● **PROBLEM STATEMENT**
Below are some records; repeat them all exactly, minus the pictures.

● **MATERIAL TO PROCESS**
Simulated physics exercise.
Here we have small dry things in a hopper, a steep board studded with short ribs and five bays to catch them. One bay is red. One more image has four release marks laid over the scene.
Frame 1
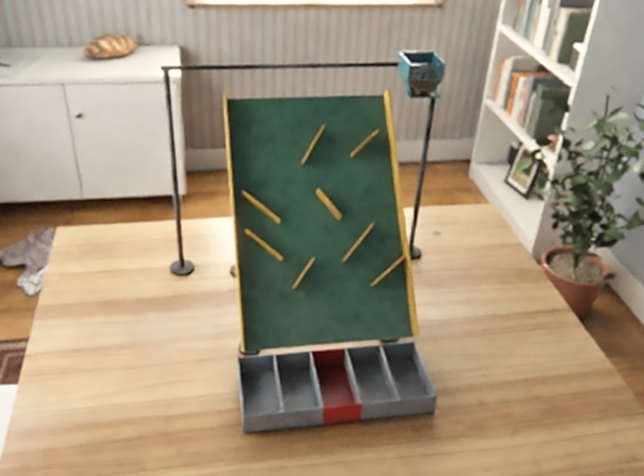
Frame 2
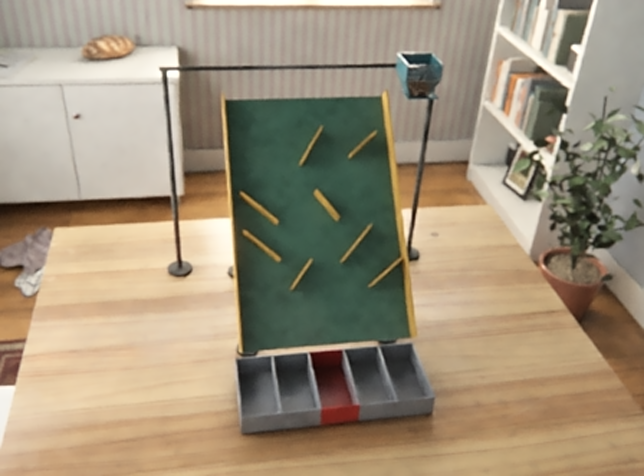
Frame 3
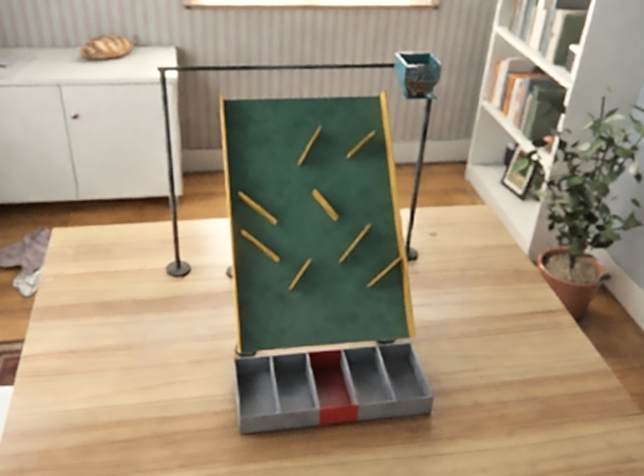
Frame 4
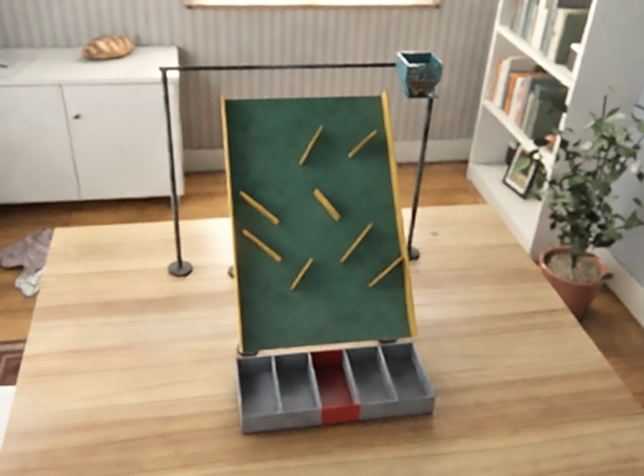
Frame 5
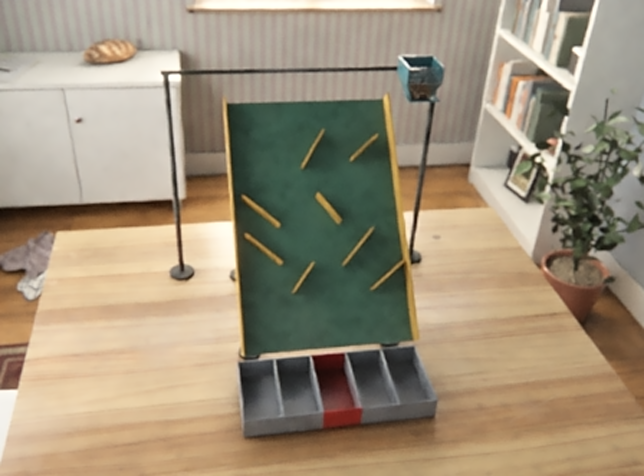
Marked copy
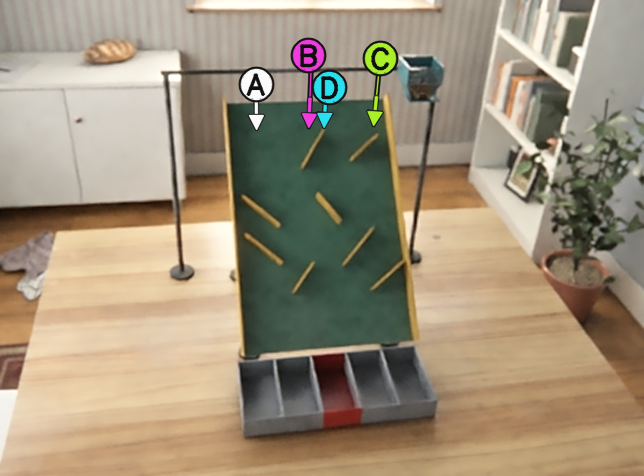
A steep green board with short yellow ribs stood on a wooden table above five bays, the middle one red, with a small hopper at the upper right; only the view shifted slightly.
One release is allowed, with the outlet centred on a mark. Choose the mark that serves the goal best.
It is C.
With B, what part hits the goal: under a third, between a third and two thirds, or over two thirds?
Under a third.
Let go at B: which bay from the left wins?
The first from the left.
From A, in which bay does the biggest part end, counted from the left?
It is the first one.
On the marked copy, mark A meets the board at (256, 124); mark B meets the board at (308, 122); mark C meets the board at (374, 120); mark D meets the board at (324, 122).
With A, about a tenth in the red bay, roughly two thirds in other bays, roughly a quarter outside the box.
With B, just a few in the red bay, the larger part in other bays, about a tenth outside the box.
With C, roughly half in the red bay, roughly a third in other bays, roughly a quarter outside the box.
With D, roughly a quarter in the red bay, roughly half in other bays, roughly a quarter outside the box.
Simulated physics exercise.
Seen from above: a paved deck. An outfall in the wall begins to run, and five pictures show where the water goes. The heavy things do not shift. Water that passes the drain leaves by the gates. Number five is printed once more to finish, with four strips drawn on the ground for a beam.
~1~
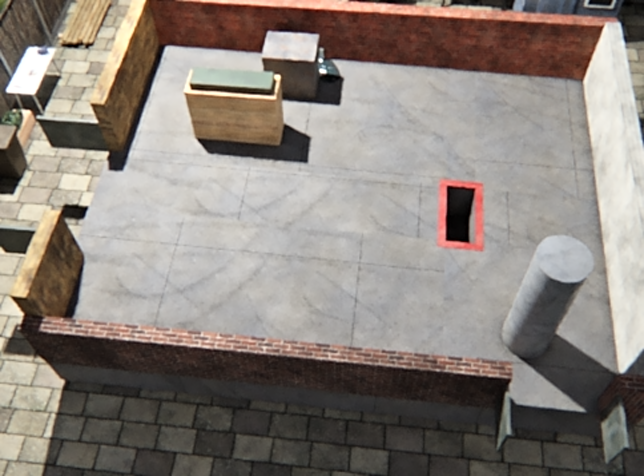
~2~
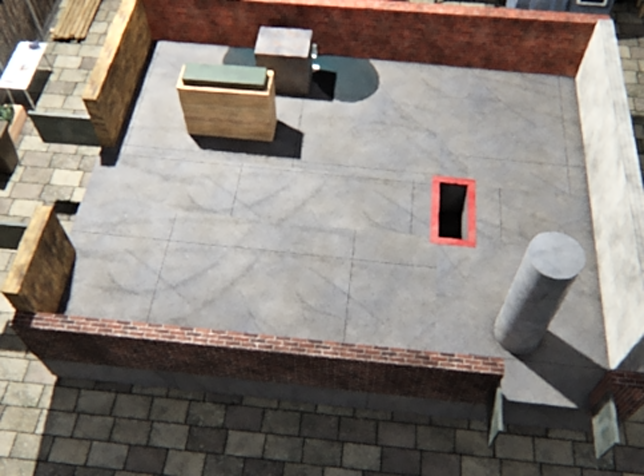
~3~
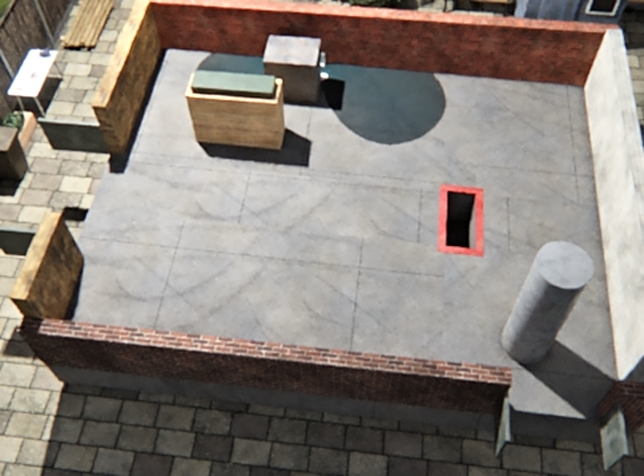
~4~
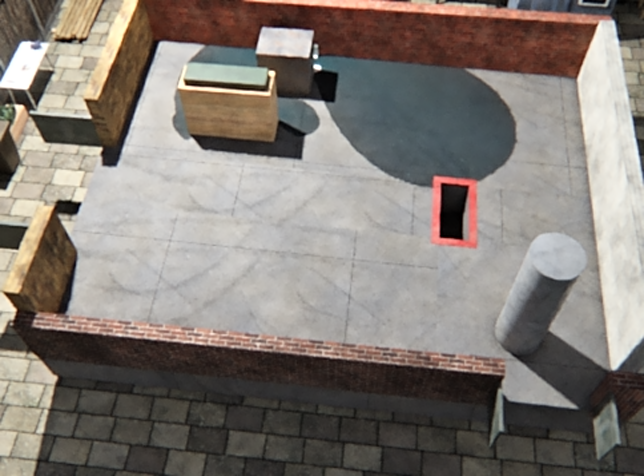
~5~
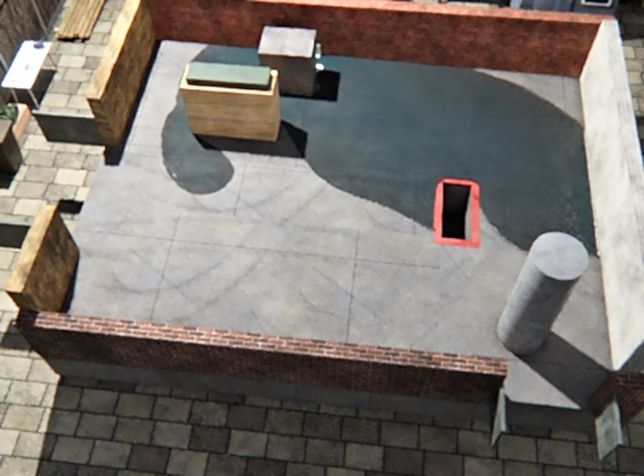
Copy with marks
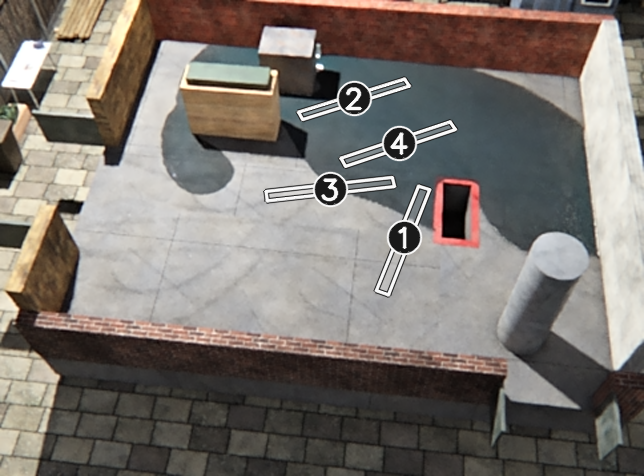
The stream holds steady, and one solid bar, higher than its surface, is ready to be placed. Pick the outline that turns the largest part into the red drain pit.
3.
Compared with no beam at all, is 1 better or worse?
Place 1 is worse.
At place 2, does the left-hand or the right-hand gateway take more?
More leaves on the right.
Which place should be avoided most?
That would be 4.
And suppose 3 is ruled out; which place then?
1.
On the marked copy, 1 from (382, 292) to (424, 187); 2 from (300, 115) to (406, 82); 3 from (266, 196) to (393, 181); 4 from (343, 162) to (452, 125).
With 1, about 26 % of the stream runs into the red drain pit, about 73 % out by the gates.
With 2, about 10 % of the stream runs into the red drain pit, about 89 % out by the gates.
With 3, about 38 % of the stream runs into the red drain pit, about 60 % out by the gates.
With 4, next to none of the stream runs into the red drain pit, about 98 % out by the gates.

● **ANSWER FOR THE TASK**
Simulated physics exercise.
Here we have small dry things in a hopper, a steep board studded with short ribs and five bays to catch them. One bay is red. One more image has four release marks laid over the scene.
Frame 1
Frame 2
Frame 3
Frame 4
Frame 5
Marked copy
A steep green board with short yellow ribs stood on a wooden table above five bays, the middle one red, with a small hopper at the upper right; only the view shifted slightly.
One release is allowed, with the outlet centred on a mark. Choose the mark that serves the goal best.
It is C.
With B, what part hits the goal: under a third, between a third and two thirds, or over two thirds?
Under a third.
Let go at B: which bay from the left wins?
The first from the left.
From A, in which bay does the biggest part end, counted from the left?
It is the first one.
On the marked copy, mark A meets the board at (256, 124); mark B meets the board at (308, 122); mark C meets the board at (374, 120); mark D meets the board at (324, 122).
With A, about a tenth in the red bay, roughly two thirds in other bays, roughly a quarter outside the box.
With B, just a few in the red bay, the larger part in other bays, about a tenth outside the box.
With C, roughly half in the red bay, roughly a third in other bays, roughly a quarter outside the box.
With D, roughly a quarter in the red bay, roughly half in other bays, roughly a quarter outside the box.
Simulated physics exercise.
Seen from above: a paved deck. An outfall in the wall begins to run, and five pictures show where the water goes. The heavy things do not shift. Water that passes the drain leaves by the gates. Number five is printed once more to finish, with four strips drawn on the ground for a beam.
~1~
~2~
~3~
~4~
~5~
Copy with marks
The stream holds steady, and one solid bar, higher than its surface, is ready to be placed. Pick the outline that turns the largest part into the red drain pit.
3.
Compared with no beam at all, is 1 better or worse?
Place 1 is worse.
At place 2, does the left-hand or the right-hand gateway take more?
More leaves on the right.
Which place should be avoided most?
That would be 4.
And suppose 3 is ruled out; which place then?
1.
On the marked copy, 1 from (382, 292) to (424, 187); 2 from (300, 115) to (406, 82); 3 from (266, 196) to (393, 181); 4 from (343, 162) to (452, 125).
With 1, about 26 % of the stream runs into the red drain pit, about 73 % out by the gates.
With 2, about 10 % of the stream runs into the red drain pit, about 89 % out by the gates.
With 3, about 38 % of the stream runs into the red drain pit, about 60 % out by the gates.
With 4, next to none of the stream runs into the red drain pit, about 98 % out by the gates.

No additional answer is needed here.